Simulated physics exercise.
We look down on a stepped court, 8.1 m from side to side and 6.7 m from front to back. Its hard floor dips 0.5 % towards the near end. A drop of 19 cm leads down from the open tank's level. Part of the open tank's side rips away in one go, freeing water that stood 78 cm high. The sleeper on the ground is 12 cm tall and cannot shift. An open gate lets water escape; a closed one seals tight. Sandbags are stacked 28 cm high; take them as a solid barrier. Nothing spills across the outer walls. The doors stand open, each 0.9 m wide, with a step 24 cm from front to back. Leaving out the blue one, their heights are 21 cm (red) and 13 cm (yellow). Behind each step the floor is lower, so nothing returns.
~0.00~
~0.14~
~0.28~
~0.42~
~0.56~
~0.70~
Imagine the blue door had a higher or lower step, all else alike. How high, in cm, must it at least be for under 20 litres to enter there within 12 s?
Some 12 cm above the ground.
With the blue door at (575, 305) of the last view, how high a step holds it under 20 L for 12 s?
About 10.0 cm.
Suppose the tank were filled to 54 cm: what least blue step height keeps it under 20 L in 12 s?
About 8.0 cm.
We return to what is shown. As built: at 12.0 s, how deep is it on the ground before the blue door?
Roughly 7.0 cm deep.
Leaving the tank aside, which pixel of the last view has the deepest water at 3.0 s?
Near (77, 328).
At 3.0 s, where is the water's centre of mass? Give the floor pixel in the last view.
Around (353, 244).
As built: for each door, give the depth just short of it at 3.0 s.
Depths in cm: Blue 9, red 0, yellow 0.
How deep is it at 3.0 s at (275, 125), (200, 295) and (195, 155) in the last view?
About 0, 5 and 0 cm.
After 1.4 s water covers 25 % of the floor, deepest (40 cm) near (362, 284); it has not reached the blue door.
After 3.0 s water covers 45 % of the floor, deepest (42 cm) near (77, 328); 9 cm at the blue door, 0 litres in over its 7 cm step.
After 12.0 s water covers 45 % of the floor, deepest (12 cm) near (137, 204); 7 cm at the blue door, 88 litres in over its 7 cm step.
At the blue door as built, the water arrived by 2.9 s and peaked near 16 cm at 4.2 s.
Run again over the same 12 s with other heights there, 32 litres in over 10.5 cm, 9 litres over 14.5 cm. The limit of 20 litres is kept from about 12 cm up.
++++++++++
* [YOUR GOAL]
Extract, word for word, each line of the listing above.

* [RESULT OF THIS TASK]
Simulated physics exercise.
We look down on a stepped court, 8.1 m from side to side and 6.7 m from front to back. Its hard floor dips 0.5 % towards the near end. A drop of 19 cm leads down from the open tank's level. Part of the open tank's side rips away in one go, freeing water that stood 78 cm high. The sleeper on the ground is 12 cm tall and cannot shift. An open gate lets water escape; a closed one seals tight. Sandbags are stacked 28 cm high; take them as a solid barrier. Nothing spills across the outer walls. The doors stand open, each 0.9 m wide, with a step 24 cm from front to back. Leaving out the blue one, their heights are 21 cm (red) and 13 cm (yellow). Behind each step the floor is lower, so nothing returns.
~0.00~
~0.14~
~0.28~
~0.42~
~0.56~
~0.70~
Imagine the blue door had a higher or lower step, all else alike. How high, in cm, must it at least be for under 20 litres to enter there within 12 s?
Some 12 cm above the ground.
With the blue door at (575, 305) of the last view, how high a step holds it under 20 L for 12 s?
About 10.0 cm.
Suppose the tank were filled to 54 cm: what least blue step height keeps it under 20 L in 12 s?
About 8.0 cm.
We return to what is shown. As built: at 12.0 s, how deep is it on the ground before the blue door?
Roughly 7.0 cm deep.
Leaving the tank aside, which pixel of the last view has the deepest water at 3.0 s?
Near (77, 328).
At 3.0 s, where is the water's centre of mass? Give the floor pixel in the last view.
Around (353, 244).
As built: for each door, give the depth just short of it at 3.0 s.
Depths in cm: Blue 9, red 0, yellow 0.
How deep is it at 3.0 s at (275, 125), (200, 295) and (195, 155) in the last view?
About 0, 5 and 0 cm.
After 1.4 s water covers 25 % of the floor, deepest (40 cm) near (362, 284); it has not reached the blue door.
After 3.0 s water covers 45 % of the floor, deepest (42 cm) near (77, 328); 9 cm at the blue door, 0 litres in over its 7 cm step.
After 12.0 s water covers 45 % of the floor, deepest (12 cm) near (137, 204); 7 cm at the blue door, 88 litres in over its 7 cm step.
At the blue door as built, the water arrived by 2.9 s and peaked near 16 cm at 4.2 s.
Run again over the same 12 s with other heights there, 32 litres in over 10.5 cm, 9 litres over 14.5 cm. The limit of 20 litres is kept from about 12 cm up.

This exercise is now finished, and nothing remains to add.